== What the task requires ==
Pictures do not belong in your copy. Repeat all the other data exactly.

== Dataset excerpt ==

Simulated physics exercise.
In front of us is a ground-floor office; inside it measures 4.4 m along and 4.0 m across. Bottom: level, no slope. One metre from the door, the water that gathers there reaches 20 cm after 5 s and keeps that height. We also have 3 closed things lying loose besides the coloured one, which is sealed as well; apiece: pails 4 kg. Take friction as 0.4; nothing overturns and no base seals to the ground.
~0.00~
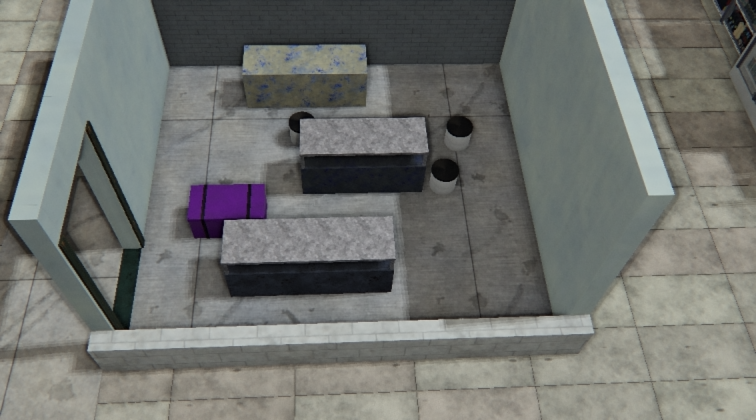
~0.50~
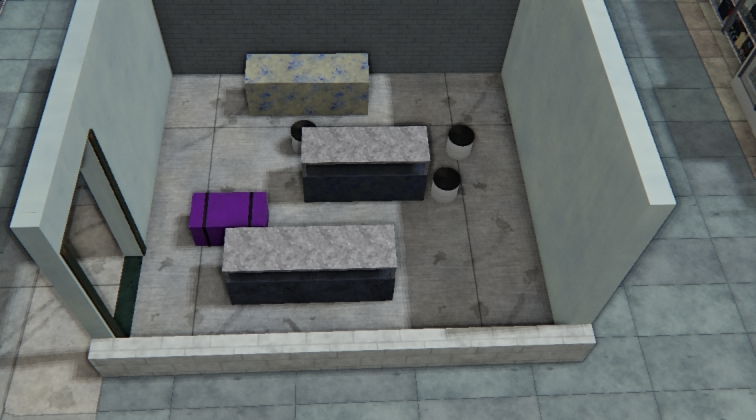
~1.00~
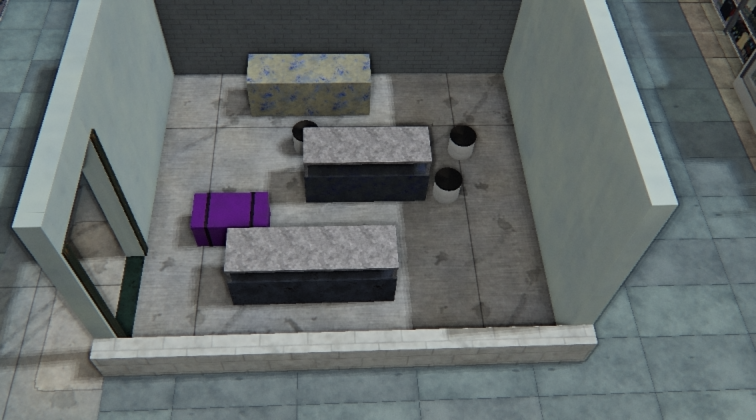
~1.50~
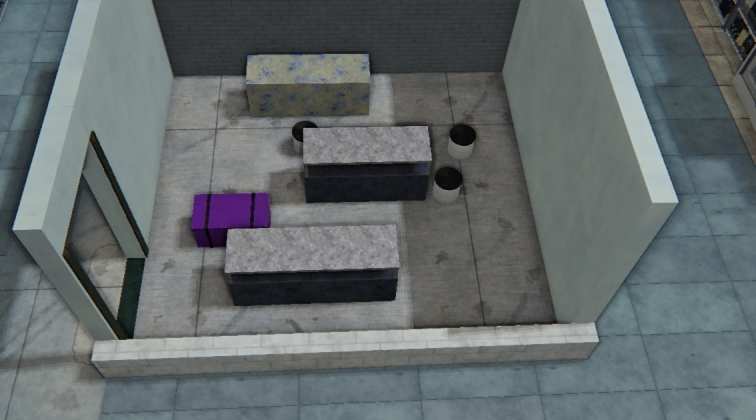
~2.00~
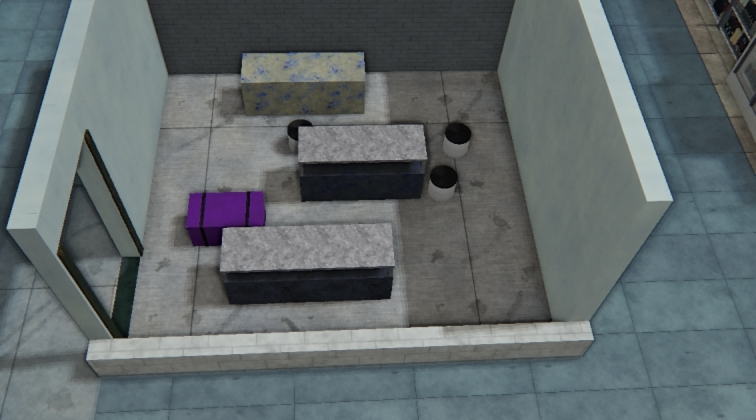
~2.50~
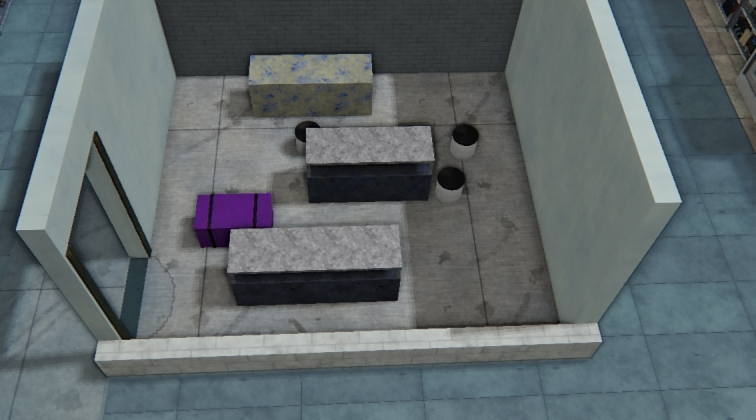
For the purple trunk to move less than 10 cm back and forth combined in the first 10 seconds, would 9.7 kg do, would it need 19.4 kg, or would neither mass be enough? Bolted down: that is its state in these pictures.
Neither would be enough.
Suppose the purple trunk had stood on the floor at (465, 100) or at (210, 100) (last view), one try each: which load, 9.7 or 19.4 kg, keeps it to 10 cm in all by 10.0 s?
Going in order: Neither weight works, neither weight works.
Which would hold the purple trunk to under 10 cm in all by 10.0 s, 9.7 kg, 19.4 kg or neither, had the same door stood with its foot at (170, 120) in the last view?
Under that setup, neither option succeeds.
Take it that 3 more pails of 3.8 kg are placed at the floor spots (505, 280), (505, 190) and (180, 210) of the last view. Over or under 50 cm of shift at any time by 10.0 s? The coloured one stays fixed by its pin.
Listed in order, they go over the bar, over the bar, over the bar.
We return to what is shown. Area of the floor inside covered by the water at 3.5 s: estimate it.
Somewhere about 1.5 m2, give or take.
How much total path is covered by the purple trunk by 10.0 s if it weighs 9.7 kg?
Path length near 250 cm.
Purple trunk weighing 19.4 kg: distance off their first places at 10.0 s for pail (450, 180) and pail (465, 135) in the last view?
20 cm, 30 cm.
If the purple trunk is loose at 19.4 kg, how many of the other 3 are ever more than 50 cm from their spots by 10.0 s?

== Exercise solution ==
Simulated physics exercise.
In front of us is a ground-floor office; inside it measures 4.4 m along and 4.0 m across. Bottom: level, no slope. One metre from the door, the water that gathers there reaches 20 cm after 5 s and keeps that height. We also have 3 closed things lying loose besides the coloured one, which is sealed as well; apiece: pails 4 kg. Take friction as 0.4; nothing overturns and no base seals to the ground.
~0.00~
~0.50~
~1.00~
~1.50~
~2.00~
~2.50~
For the purple trunk to move less than 10 cm back and forth combined in the first 10 seconds, would 9.7 kg do, would it need 19.4 kg, or would neither mass be enough? Bolted down: that is its state in these pictures.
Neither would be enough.
Suppose the purple trunk had stood on the floor at (465, 100) or at (210, 100) (last view), one try each: which load, 9.7 or 19.4 kg, keeps it to 10 cm in all by 10.0 s?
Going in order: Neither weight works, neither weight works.
Which would hold the purple trunk to under 10 cm in all by 10.0 s, 9.7 kg, 19.4 kg or neither, had the same door stood with its foot at (170, 120) in the last view?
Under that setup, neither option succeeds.
Take it that 3 more pails of 3.8 kg are placed at the floor spots (505, 280), (505, 190) and (180, 210) of the last view. Over or under 50 cm of shift at any time by 10.0 s? The coloured one stays fixed by its pin.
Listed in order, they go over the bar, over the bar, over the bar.
We return to what is shown. Area of the floor inside covered by the water at 3.5 s: estimate it.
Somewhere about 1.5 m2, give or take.
How much total path is covered by the purple trunk by 10.0 s if it weighs 9.7 kg?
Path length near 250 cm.
Purple trunk weighing 19.4 kg: distance off their first places at 10.0 s for pail (450, 180) and pail (465, 135) in the last view?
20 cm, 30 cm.
If the purple trunk is loose at 19.4 kg, how many of the other 3 are ever more than 50 cm from their spots by 10.0 s?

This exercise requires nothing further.